Stated task
Exactly as written, please set down all of the entries again, with no pictures.

Entries provided
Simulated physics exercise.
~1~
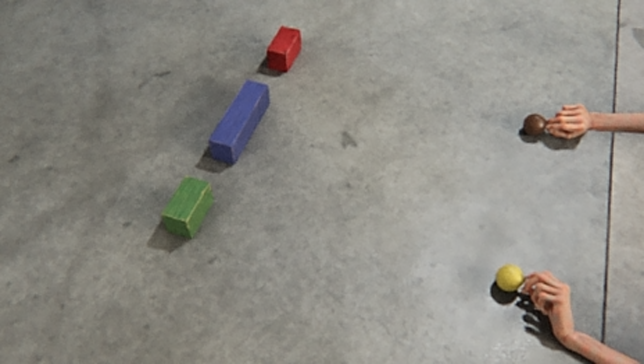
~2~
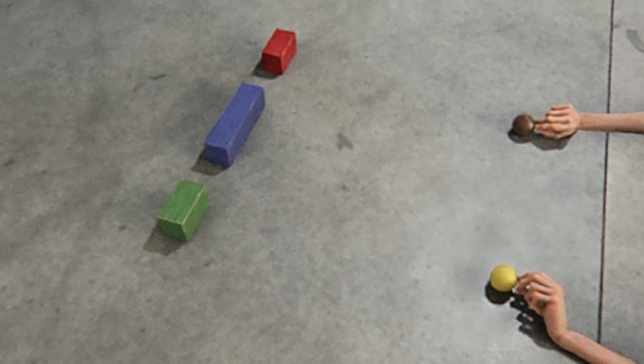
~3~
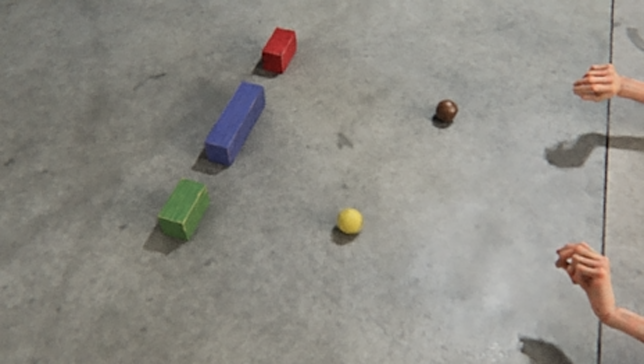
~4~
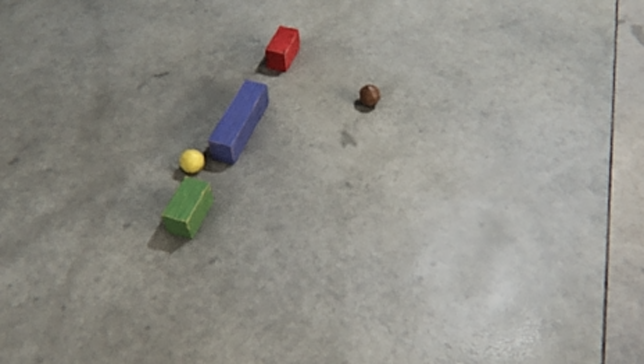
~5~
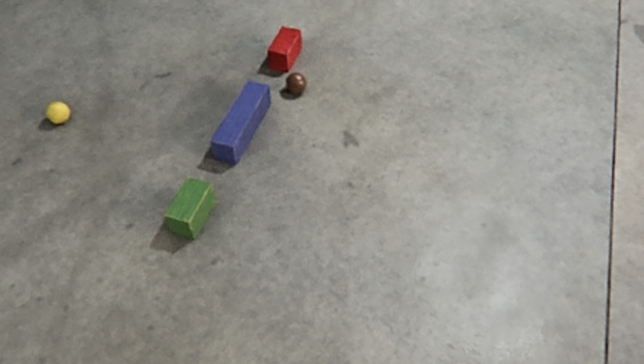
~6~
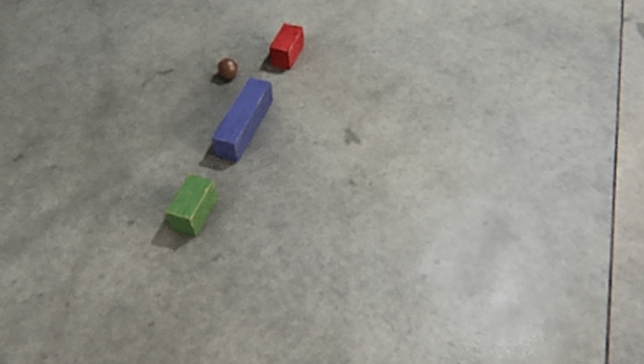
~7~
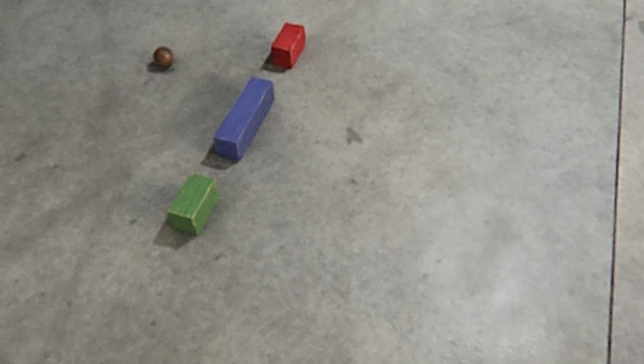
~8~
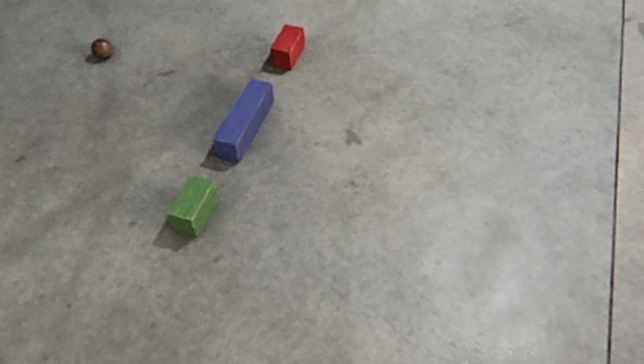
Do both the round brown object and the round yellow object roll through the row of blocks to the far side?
Yes, both roll through. The yellow one goes between the green and blue blocks, and the brown one goes between the blue and red blocks.
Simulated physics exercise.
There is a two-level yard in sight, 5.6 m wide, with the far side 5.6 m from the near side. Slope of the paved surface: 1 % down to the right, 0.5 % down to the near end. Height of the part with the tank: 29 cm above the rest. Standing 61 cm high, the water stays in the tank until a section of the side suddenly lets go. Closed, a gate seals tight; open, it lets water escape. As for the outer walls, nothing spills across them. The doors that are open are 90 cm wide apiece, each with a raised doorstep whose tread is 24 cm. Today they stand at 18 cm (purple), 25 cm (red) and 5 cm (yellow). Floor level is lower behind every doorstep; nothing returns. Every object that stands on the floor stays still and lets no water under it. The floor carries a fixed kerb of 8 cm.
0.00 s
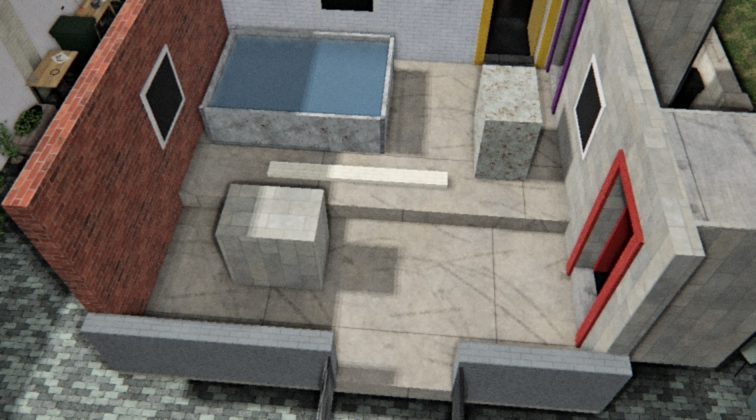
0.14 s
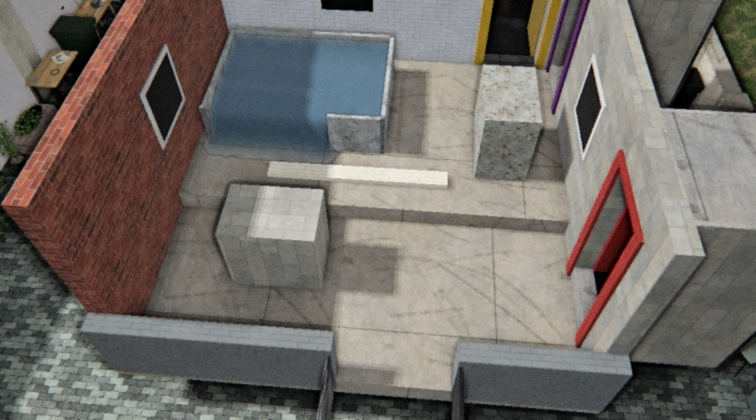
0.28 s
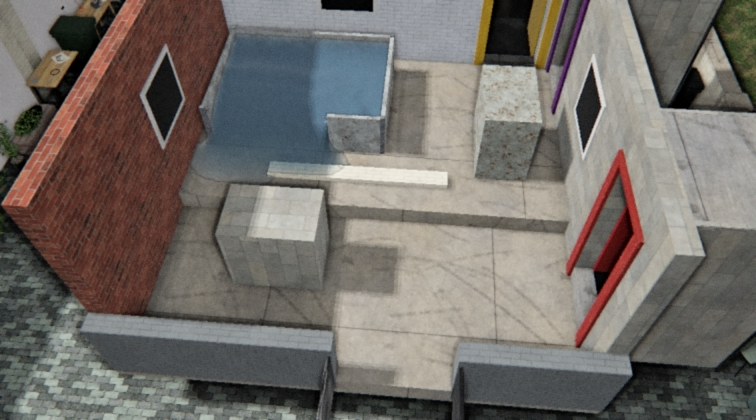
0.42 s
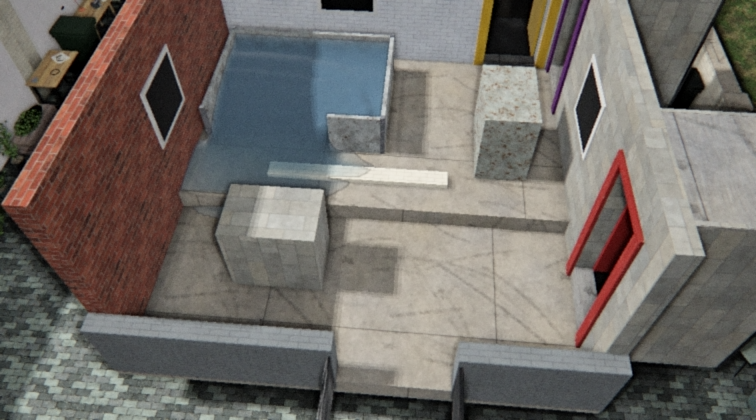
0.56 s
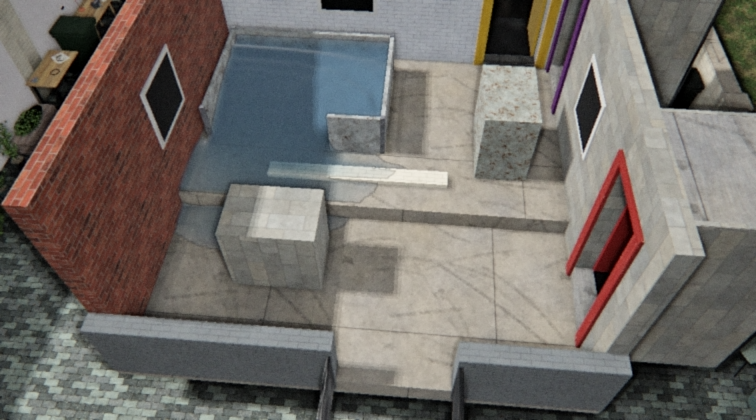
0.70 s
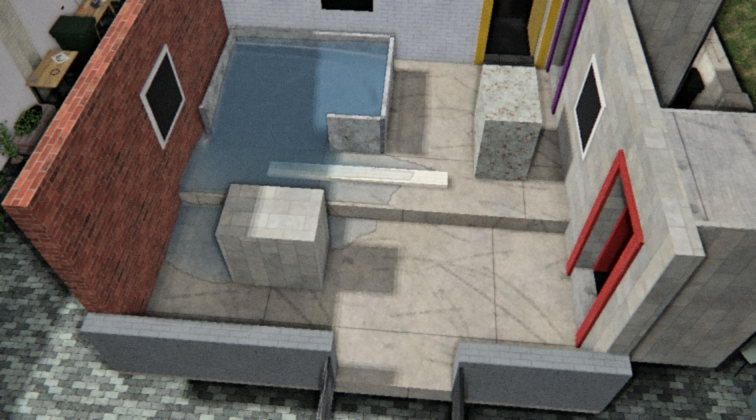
Raised tank of water losing part of its front wall, water spreading across the paved upper level and onto the lower floor.
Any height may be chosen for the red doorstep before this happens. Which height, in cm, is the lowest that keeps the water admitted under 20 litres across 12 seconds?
Close to 33 cm.
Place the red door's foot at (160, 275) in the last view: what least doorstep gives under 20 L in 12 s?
About 26 cm.
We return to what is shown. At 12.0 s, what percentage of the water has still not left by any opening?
Remaining share: Around 68 %.
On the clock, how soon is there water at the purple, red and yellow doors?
Purple door 7.5 seconds, red door 2.4 seconds, yellow door 6.0 seconds.
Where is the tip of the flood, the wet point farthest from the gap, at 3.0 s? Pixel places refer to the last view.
The tip of the flood lies near (584, 383).
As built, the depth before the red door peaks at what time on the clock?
I'd say near 3.6 seconds.
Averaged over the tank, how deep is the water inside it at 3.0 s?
About 22 cm.
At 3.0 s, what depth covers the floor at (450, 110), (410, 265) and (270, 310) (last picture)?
The depths come to about 1, 10 and 15 cm.
After 1.4 s water covers 30 % of the floor, deepest (62 cm) near (134, 345); it has not reached the red door.
After 3.0 s water covers 65 % of the floor, deepest (41 cm) near (139, 331); 17 cm at the red door, 0 litres in over its 25 cm doorstep.
After 12.0 s water covers 85 % of the floor, deepest (17 cm) near (582, 368); 15 cm at the red door, 75 litres in over its 25 cm doorstep.
At the red door as built, the water arrived by 2.5 s and peaked near 40 cm at 3.6 s.
With a doorstep of 26.5 cm, 59 litres would have come in within the 12 s; with 36 cm, 11 litres. So under 20 litres takes about 33 cm.
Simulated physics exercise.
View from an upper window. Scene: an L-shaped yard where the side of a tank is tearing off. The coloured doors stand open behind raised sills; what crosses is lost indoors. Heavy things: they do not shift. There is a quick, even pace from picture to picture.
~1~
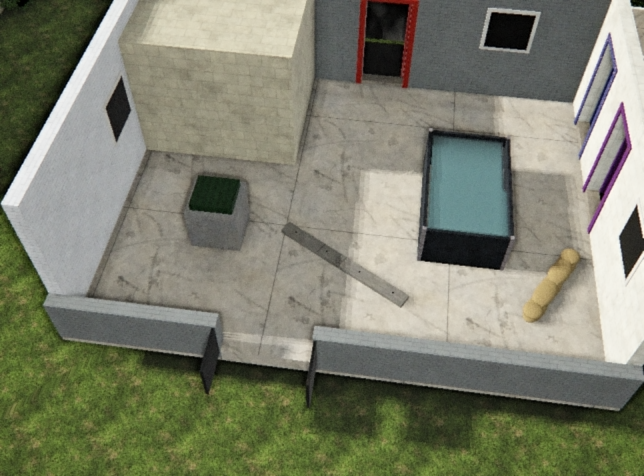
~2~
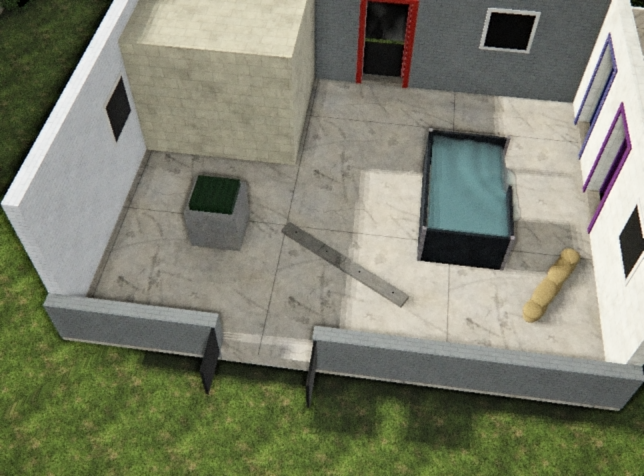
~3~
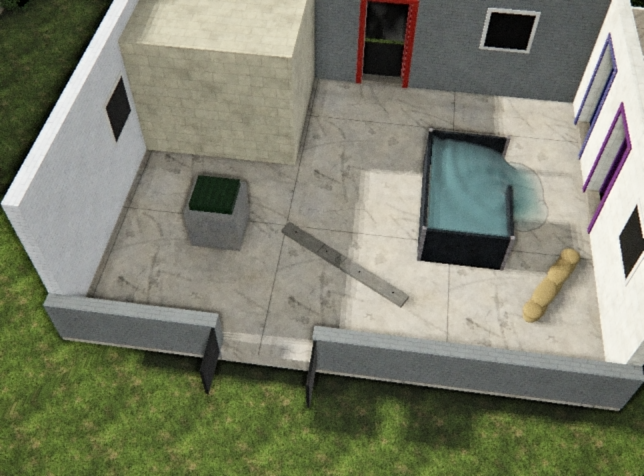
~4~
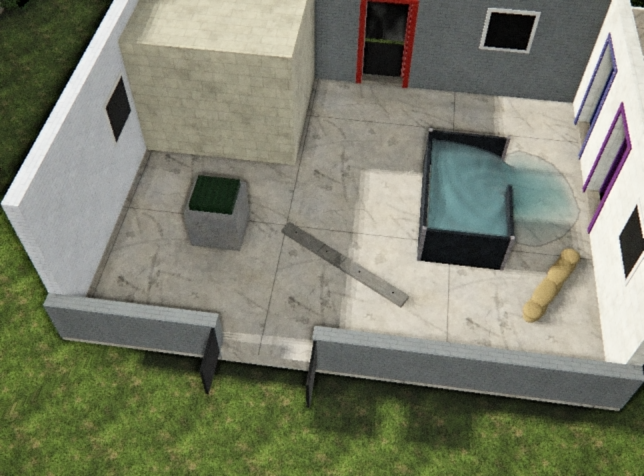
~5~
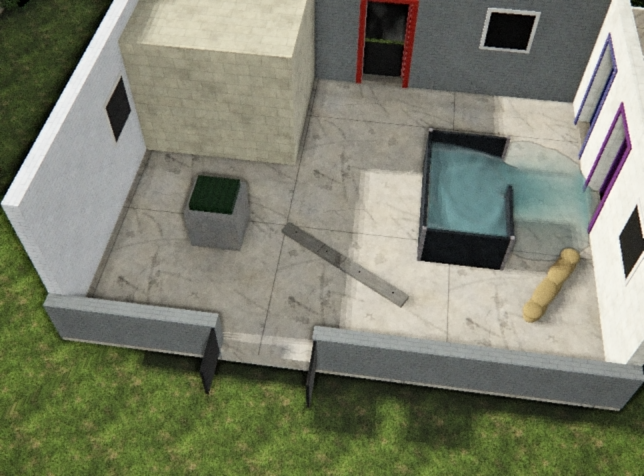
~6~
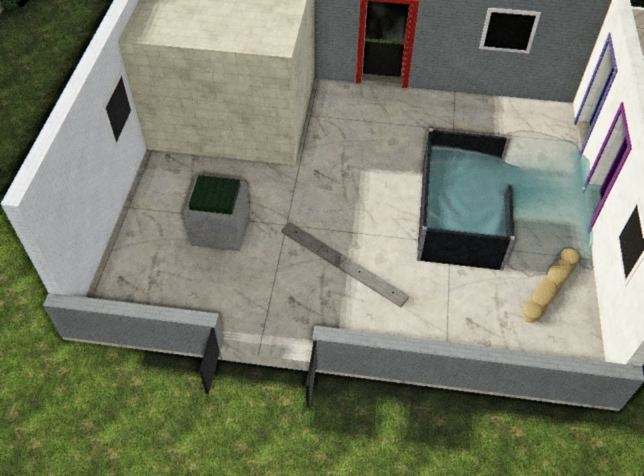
A dark-walled tank of blue water in a paved yard lost part of its right side, and the water poured out across the paving, reached the white right-hand wall and spread along it.
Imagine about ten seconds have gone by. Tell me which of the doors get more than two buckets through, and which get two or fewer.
My prediction: The purple door counts as over. The blue door counts as over. The red door counts as not over.
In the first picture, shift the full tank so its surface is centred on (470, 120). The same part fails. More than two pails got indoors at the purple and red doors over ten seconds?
The purple one keeps below it; the red one lets less in.
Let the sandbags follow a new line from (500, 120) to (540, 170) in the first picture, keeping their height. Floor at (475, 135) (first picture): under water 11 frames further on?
There: Under water.
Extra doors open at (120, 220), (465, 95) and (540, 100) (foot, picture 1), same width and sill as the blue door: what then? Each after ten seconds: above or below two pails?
First falls short, then falls short, then tops the limit.
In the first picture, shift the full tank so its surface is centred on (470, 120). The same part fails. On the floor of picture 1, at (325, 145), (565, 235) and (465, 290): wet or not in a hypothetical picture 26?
Spared, soaked, soaked.
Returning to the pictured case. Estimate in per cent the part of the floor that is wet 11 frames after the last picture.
I make it 20 per cent.
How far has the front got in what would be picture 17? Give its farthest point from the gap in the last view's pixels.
About (597, 384).
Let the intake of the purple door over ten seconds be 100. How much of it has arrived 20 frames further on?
Share by then: 90 in a hundred.
A moment on, water covers 15 % of the floor; the purple door far over two buckets in, the blue door under two buckets in, the red door not reached.
Next, water covers 20 % of the floor; the purple door far over two buckets in, the blue door over two buckets in, the red door not reached.
Then, water covers 40 % of the floor; the purple door far over two buckets in, the blue door over two buckets in, the red door wet at the sill, nothing in.
Later, water covers 60 % of the floor; the purple door far over two buckets in, the blue door over two buckets in, the red door wet at the sill, nothing in.
In the end, water covers 80 % of the floor; the purple door far over two buckets in, the blue door over two buckets in, the red door wet at the sill, nothing in.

Exercise result
Simulated physics exercise.
~1~
~2~
~3~
~4~
~5~
~6~
~7~
~8~
Do both the round brown object and the round yellow object roll through the row of blocks to the far side?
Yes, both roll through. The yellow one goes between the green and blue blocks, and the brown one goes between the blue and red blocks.
Simulated physics exercise.
There is a two-level yard in sight, 5.6 m wide, with the far side 5.6 m from the near side. Slope of the paved surface: 1 % down to the right, 0.5 % down to the near end. Height of the part with the tank: 29 cm above the rest. Standing 61 cm high, the water stays in the tank until a section of the side suddenly lets go. Closed, a gate seals tight; open, it lets water escape. As for the outer walls, nothing spills across them. The doors that are open are 90 cm wide apiece, each with a raised doorstep whose tread is 24 cm. Today they stand at 18 cm (purple), 25 cm (red) and 5 cm (yellow). Floor level is lower behind every doorstep; nothing returns. Every object that stands on the floor stays still and lets no water under it. The floor carries a fixed kerb of 8 cm.
0.00 s
0.14 s
0.28 s
0.42 s
0.56 s
0.70 s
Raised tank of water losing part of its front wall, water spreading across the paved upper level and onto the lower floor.
Any height may be chosen for the red doorstep before this happens. Which height, in cm, is the lowest that keeps the water admitted under 20 litres across 12 seconds?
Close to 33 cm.
Place the red door's foot at (160, 275) in the last view: what least doorstep gives under 20 L in 12 s?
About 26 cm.
We return to what is shown. At 12.0 s, what percentage of the water has still not left by any opening?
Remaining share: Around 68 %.
On the clock, how soon is there water at the purple, red and yellow doors?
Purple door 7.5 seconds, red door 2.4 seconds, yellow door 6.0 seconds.
Where is the tip of the flood, the wet point farthest from the gap, at 3.0 s? Pixel places refer to the last view.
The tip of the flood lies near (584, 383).
As built, the depth before the red door peaks at what time on the clock?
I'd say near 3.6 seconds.
Averaged over the tank, how deep is the water inside it at 3.0 s?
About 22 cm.
At 3.0 s, what depth covers the floor at (450, 110), (410, 265) and (270, 310) (last picture)?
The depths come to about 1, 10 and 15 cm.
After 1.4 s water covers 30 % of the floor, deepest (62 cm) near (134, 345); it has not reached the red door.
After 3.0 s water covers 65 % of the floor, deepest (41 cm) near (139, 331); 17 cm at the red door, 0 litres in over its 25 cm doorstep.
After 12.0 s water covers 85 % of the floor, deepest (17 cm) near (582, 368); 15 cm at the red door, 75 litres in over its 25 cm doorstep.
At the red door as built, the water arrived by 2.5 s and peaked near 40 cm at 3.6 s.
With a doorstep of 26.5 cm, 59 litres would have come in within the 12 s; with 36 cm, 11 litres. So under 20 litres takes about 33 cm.
Simulated physics exercise.
View from an upper window. Scene: an L-shaped yard where the side of a tank is tearing off. The coloured doors stand open behind raised sills; what crosses is lost indoors. Heavy things: they do not shift. There is a quick, even pace from picture to picture.
~1~
~2~
~3~
~4~
~5~
~6~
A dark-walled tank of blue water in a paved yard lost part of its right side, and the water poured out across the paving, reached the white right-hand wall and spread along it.
Imagine about ten seconds have gone by. Tell me which of the doors get more than two buckets through, and which get two or fewer.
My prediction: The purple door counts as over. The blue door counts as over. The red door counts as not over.
In the first picture, shift the full tank so its surface is centred on (470, 120). The same part fails. More than two pails got indoors at the purple and red doors over ten seconds?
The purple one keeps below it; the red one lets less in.
Let the sandbags follow a new line from (500, 120) to (540, 170) in the first picture, keeping their height. Floor at (475, 135) (first picture): under water 11 frames further on?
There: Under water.
Extra doors open at (120, 220), (465, 95) and (540, 100) (foot, picture 1), same width and sill as the blue door: what then? Each after ten seconds: above or below two pails?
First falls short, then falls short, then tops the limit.
In the first picture, shift the full tank so its surface is centred on (470, 120). The same part fails. On the floor of picture 1, at (325, 145), (565, 235) and (465, 290): wet or not in a hypothetical picture 26?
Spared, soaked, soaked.
Returning to the pictured case. Estimate in per cent the part of the floor that is wet 11 frames after the last picture.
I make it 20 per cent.
How far has the front got in what would be picture 17? Give its farthest point from the gap in the last view's pixels.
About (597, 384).
Let the intake of the purple door over ten seconds be 100. How much of it has arrived 20 frames further on?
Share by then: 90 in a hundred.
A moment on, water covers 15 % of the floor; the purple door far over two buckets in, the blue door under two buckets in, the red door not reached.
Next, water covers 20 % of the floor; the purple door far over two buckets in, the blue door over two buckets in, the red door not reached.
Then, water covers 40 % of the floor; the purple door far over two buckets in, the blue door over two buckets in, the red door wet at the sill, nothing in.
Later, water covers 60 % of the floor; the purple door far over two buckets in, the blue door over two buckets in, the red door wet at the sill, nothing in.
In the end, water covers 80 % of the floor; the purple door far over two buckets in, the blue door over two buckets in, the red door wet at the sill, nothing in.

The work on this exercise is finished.